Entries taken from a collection
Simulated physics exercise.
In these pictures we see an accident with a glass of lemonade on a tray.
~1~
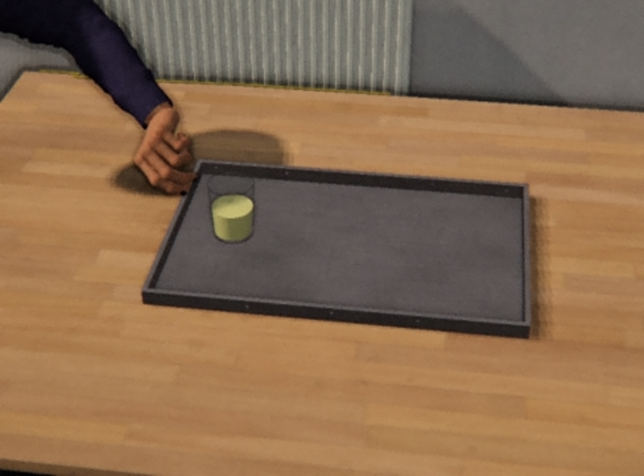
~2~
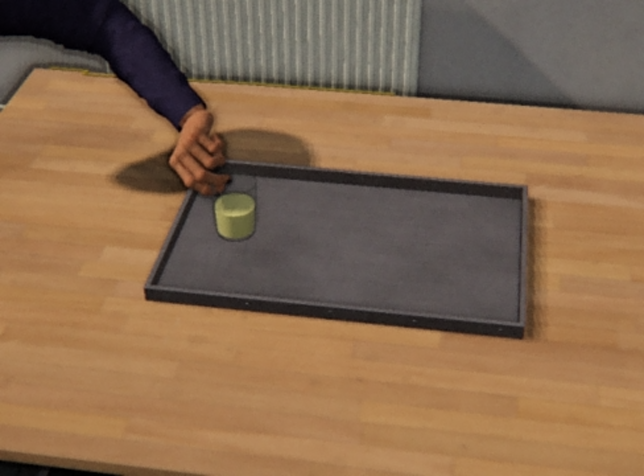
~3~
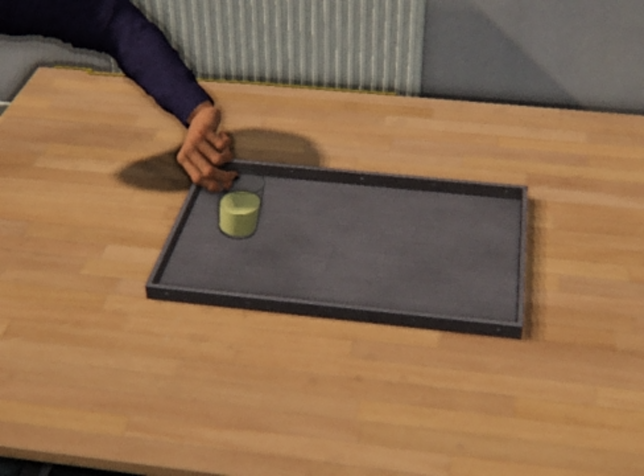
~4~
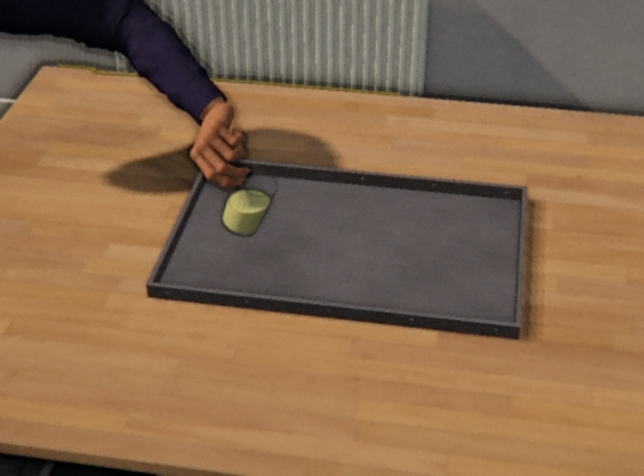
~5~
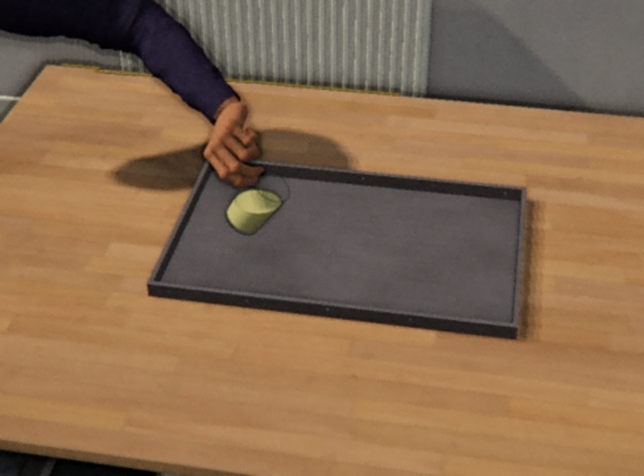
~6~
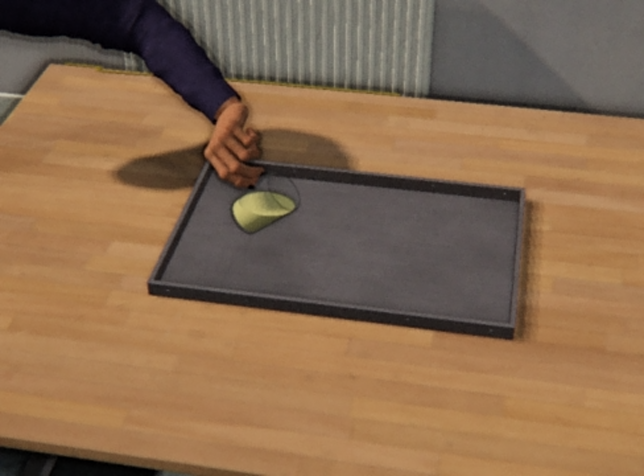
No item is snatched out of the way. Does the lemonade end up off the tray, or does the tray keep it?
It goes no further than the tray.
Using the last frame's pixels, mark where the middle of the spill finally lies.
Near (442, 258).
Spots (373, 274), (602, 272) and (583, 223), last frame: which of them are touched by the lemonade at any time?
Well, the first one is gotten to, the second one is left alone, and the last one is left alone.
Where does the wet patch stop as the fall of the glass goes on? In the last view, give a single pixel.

* * *

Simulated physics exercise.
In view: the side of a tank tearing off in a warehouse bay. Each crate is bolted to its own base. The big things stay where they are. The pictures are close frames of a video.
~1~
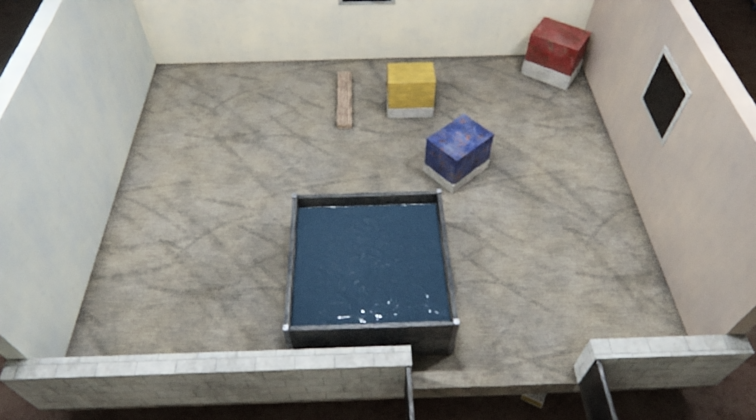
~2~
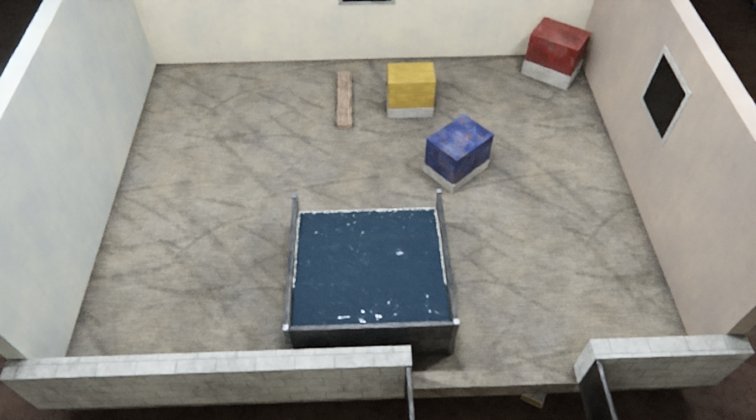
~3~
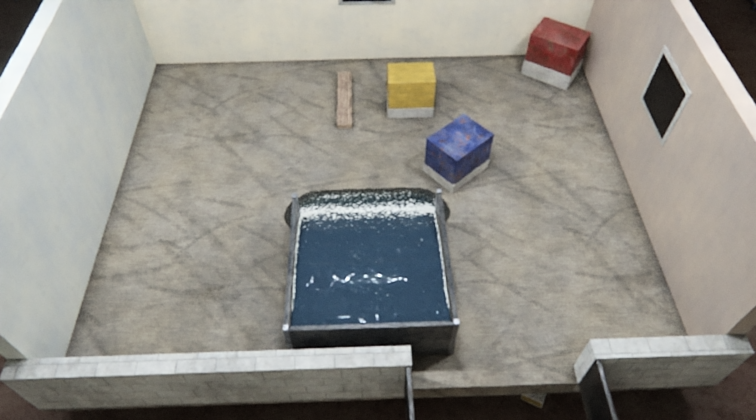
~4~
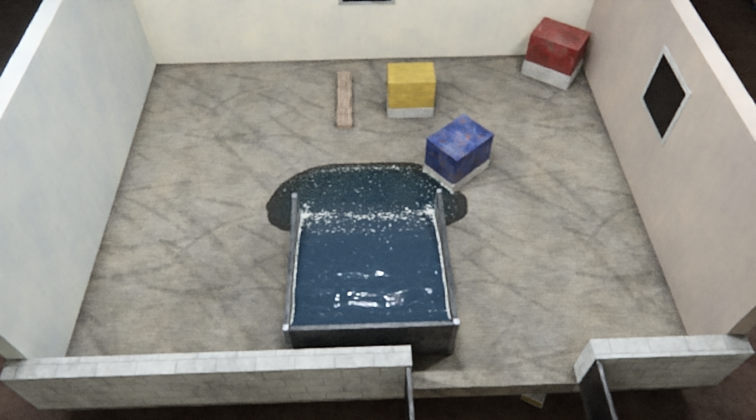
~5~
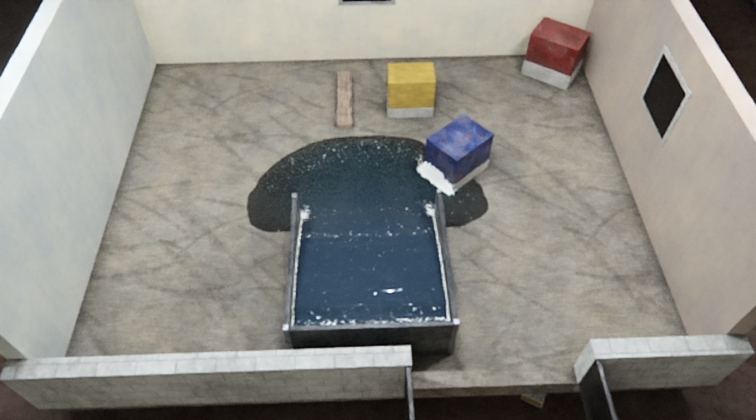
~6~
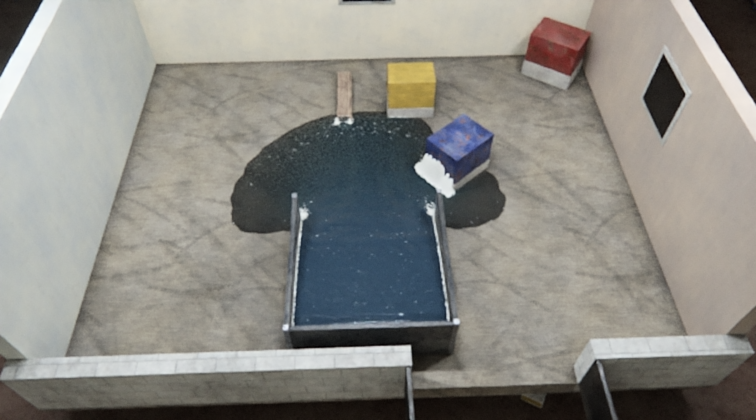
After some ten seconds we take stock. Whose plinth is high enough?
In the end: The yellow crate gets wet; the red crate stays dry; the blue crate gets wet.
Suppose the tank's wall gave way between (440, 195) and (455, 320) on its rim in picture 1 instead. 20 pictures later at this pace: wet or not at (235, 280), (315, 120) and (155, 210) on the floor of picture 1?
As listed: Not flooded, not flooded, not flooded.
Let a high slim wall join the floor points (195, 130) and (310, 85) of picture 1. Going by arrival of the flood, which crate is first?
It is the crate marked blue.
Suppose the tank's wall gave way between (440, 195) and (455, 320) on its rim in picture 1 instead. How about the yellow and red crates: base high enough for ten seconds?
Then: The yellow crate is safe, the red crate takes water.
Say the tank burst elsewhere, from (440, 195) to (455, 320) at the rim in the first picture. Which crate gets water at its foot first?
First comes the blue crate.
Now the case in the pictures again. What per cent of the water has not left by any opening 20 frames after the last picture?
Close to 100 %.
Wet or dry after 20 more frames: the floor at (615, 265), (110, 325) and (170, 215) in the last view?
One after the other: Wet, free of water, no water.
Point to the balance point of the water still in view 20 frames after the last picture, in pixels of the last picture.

__The problem__. Check every line of the data above for the string "glass", and copy those that have it.

__Written response__.
In these pictures we see an accident with a glass of lemonade on a tray.
Where does the wet patch stop as the fall of the glass goes on? In the last view, give a single pixel.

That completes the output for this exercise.